- [Objective] Return the records word for word. Any pictures in them are not part of the copy.

[Records with questions]
----------------

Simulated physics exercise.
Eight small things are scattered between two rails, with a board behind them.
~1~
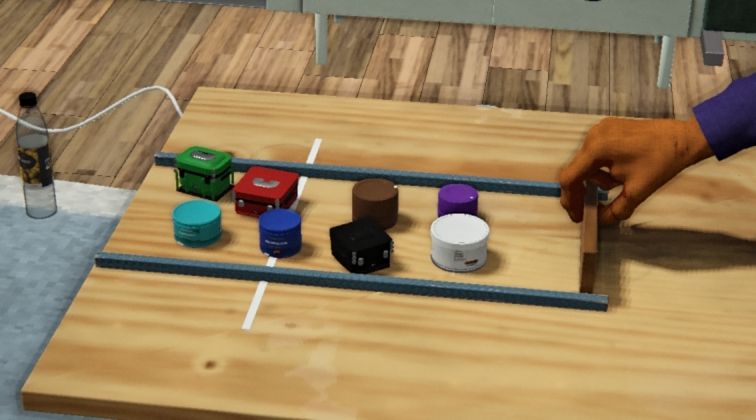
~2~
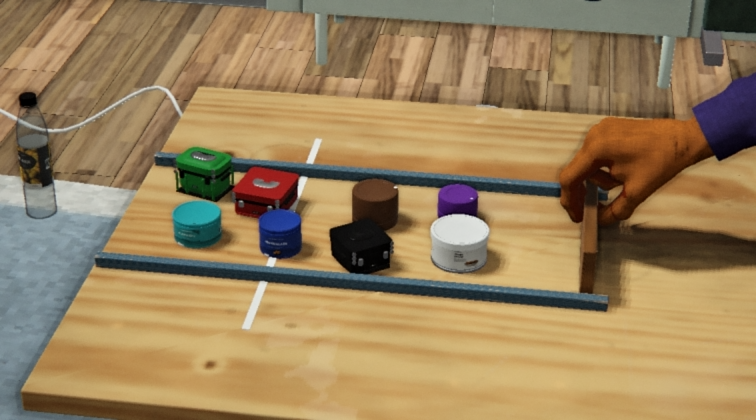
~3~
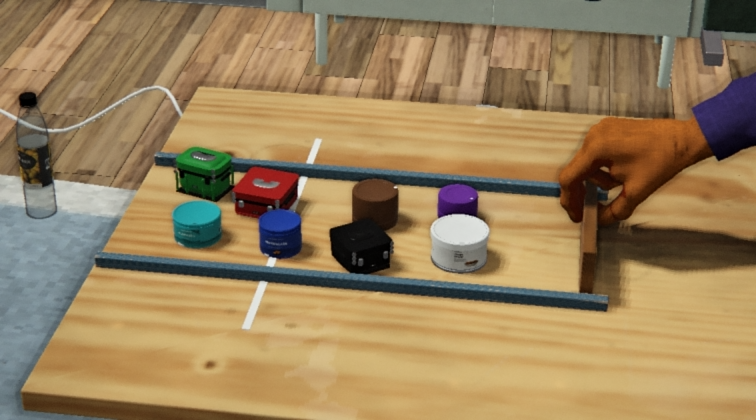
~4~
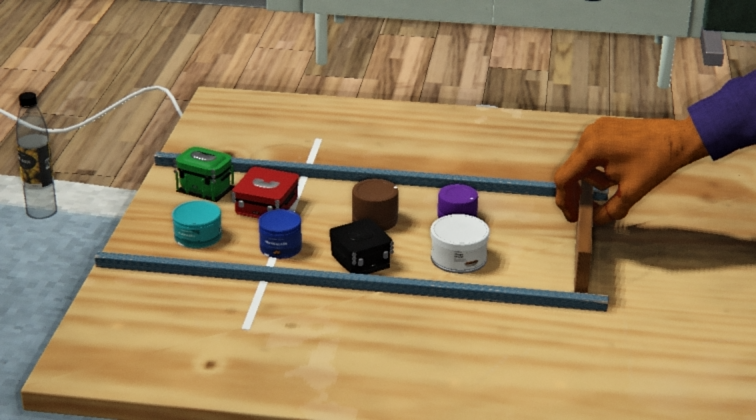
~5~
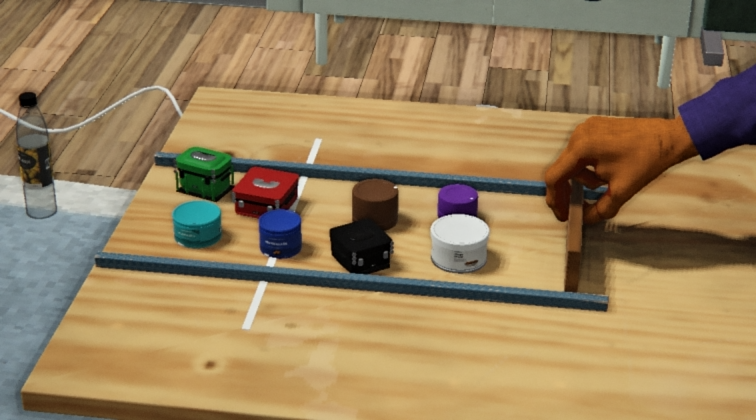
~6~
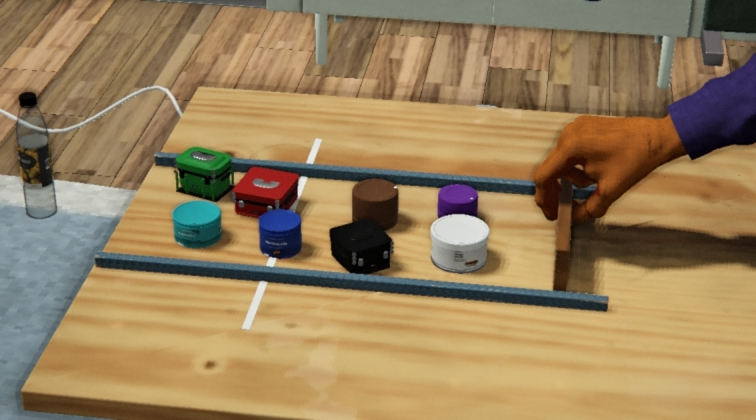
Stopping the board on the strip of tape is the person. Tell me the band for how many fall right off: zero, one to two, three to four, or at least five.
The push is going to knock none off the table.
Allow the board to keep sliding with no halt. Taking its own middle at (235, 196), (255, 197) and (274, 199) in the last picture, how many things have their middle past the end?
1; 0; 0.
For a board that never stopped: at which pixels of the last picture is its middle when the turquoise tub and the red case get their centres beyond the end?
First near (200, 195), second near (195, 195).
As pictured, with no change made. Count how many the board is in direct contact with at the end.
The count is 3.
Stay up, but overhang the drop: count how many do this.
0 is the number.
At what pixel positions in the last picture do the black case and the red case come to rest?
The black case comes to rest at (208, 240), and the red case comes to rest at (228, 188).
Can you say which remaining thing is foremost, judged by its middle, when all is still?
Closest in the end is the green case.
Soon after, none off yet; green case at rest near (205, 173); turquoise tub at rest near (197, 224); red case at rest near (266, 195).
At rest, the number that fall off is zero.
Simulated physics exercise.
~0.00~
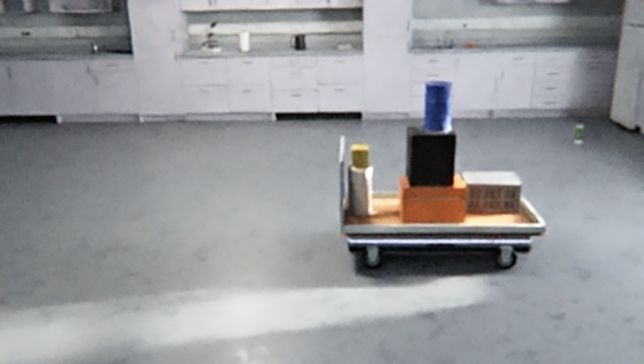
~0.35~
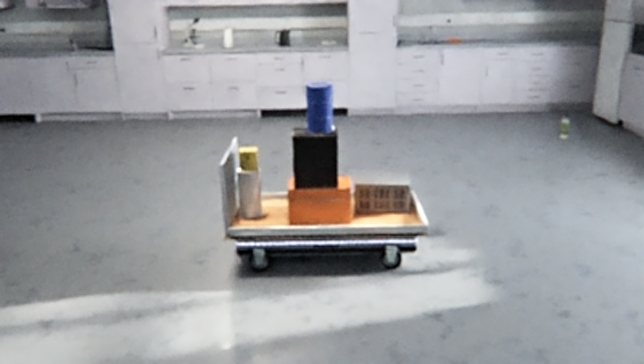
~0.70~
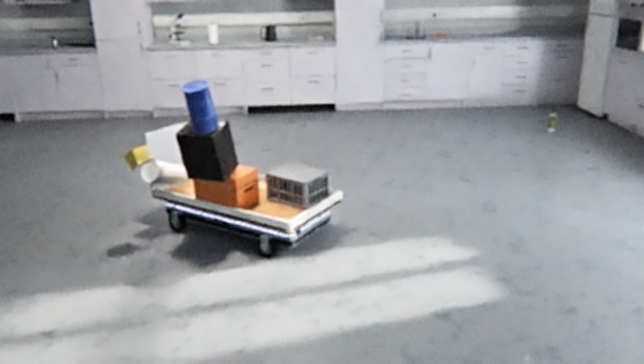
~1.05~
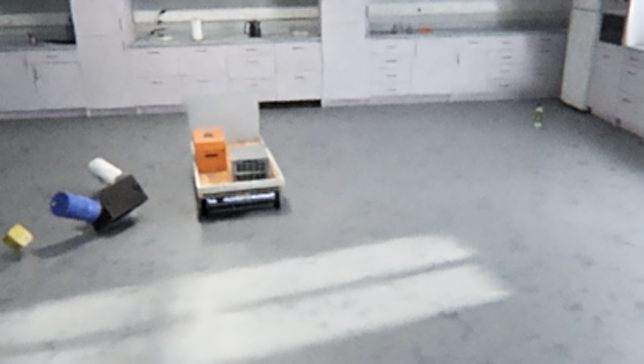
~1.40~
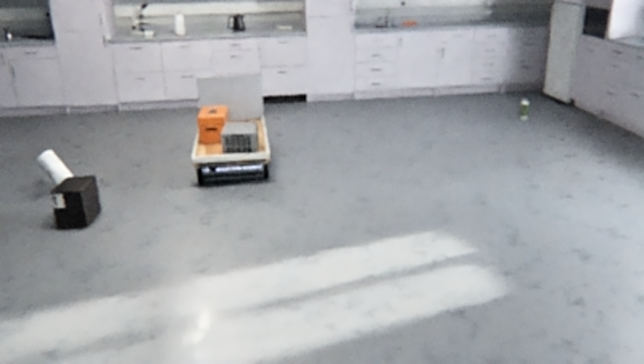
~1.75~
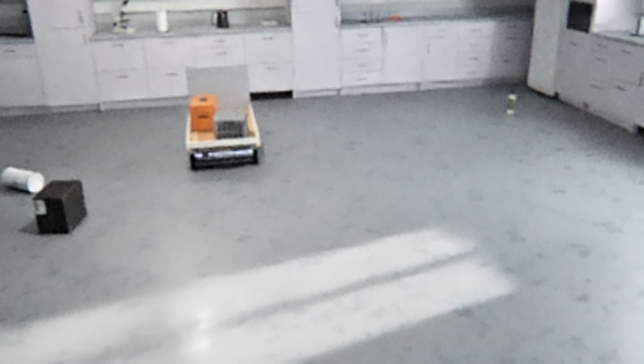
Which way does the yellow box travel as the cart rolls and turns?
The yellow box moves to the left, first riding on the cart and then tumbling off it on that side.
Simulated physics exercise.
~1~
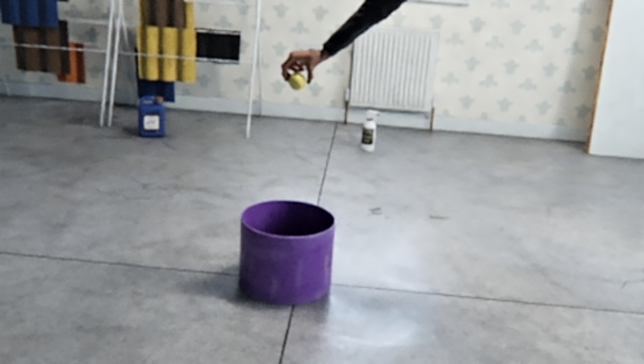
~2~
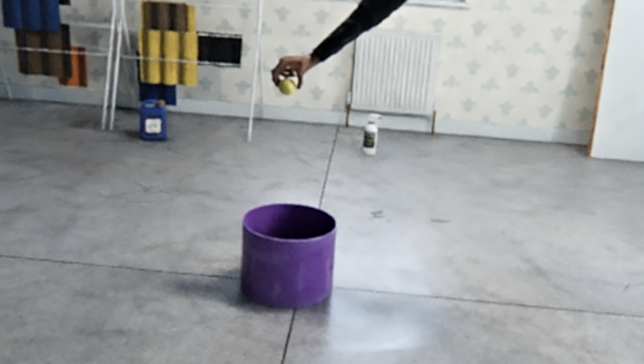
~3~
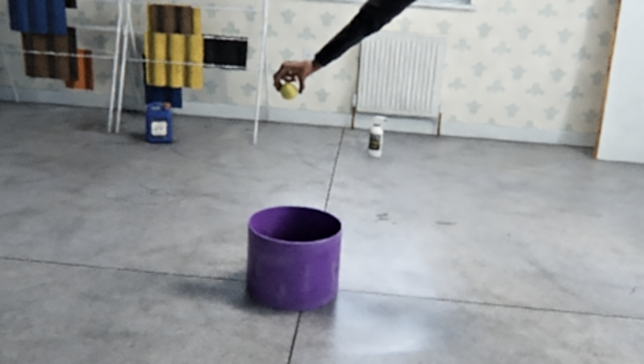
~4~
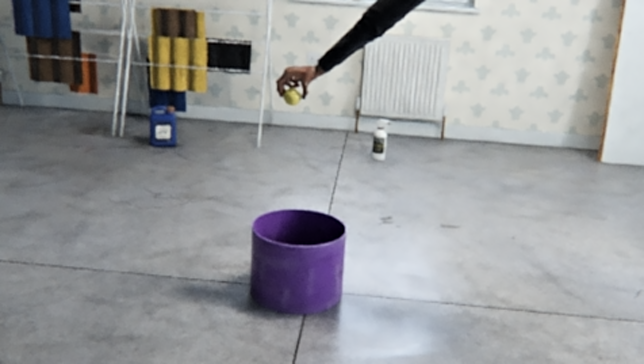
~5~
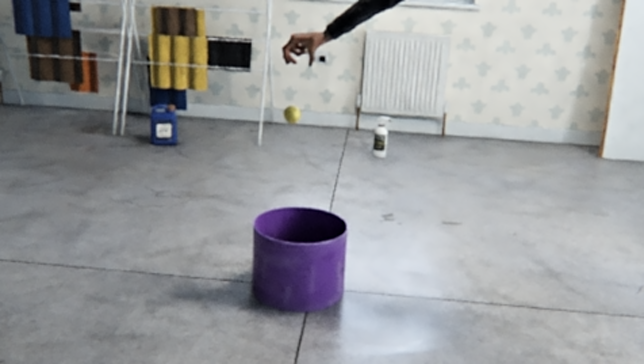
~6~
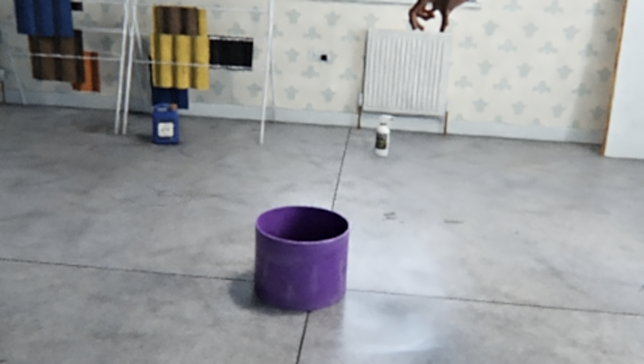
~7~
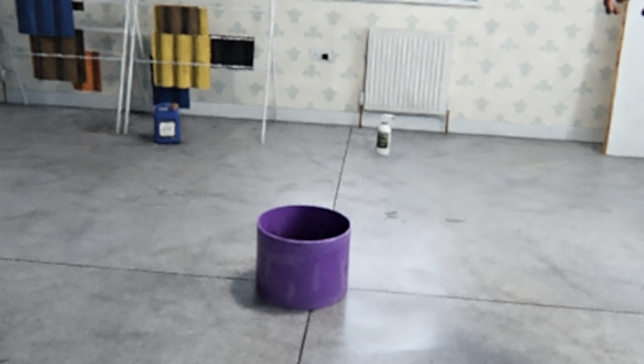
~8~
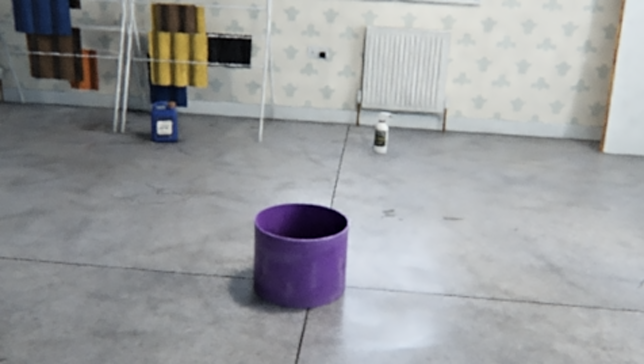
To begin with, a hand reaches in from the upper right, holding a small yellow-green lemon high above an open purple container on a grey floor. The hand hovers there with only slight shifts, while the view sways a little. Then the fingers open and the lemon falls toward the container as the hand starts to draw back. The arm withdraws to the right, and the lemon is no longer visible, having dropped into the container. At the end, the purple container stands still and upright, with the lemon caught out of sight inside.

----------------

- [Task result]
Simulated physics exercise.
Eight small things are scattered between two rails, with a board behind them.
~1~
~2~
~3~
~4~
~5~
~6~
Stopping the board on the strip of tape is the person. Tell me the band for how many fall right off: zero, one to two, three to four, or at least five.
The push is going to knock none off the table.
Allow the board to keep sliding with no halt. Taking its own middle at (235, 196), (255, 197) and (274, 199) in the last picture, how many things have their middle past the end?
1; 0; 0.
For a board that never stopped: at which pixels of the last picture is its middle when the turquoise tub and the red case get their centres beyond the end?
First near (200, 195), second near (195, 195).
As pictured, with no change made. Count how many the board is in direct contact with at the end.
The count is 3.
Stay up, but overhang the drop: count how many do this.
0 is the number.
At what pixel positions in the last picture do the black case and the red case come to rest?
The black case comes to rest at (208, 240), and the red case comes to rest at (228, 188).
Can you say which remaining thing is foremost, judged by its middle, when all is still?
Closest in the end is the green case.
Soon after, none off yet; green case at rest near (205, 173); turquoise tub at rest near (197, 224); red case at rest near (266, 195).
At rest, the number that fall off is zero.
Simulated physics exercise.
~0.00~
~0.35~
~0.70~
~1.05~
~1.40~
~1.75~
Which way does the yellow box travel as the cart rolls and turns?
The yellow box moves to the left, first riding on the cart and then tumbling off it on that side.
Simulated physics exercise.
~1~
~2~
~3~
~4~
~5~
~6~
~7~
~8~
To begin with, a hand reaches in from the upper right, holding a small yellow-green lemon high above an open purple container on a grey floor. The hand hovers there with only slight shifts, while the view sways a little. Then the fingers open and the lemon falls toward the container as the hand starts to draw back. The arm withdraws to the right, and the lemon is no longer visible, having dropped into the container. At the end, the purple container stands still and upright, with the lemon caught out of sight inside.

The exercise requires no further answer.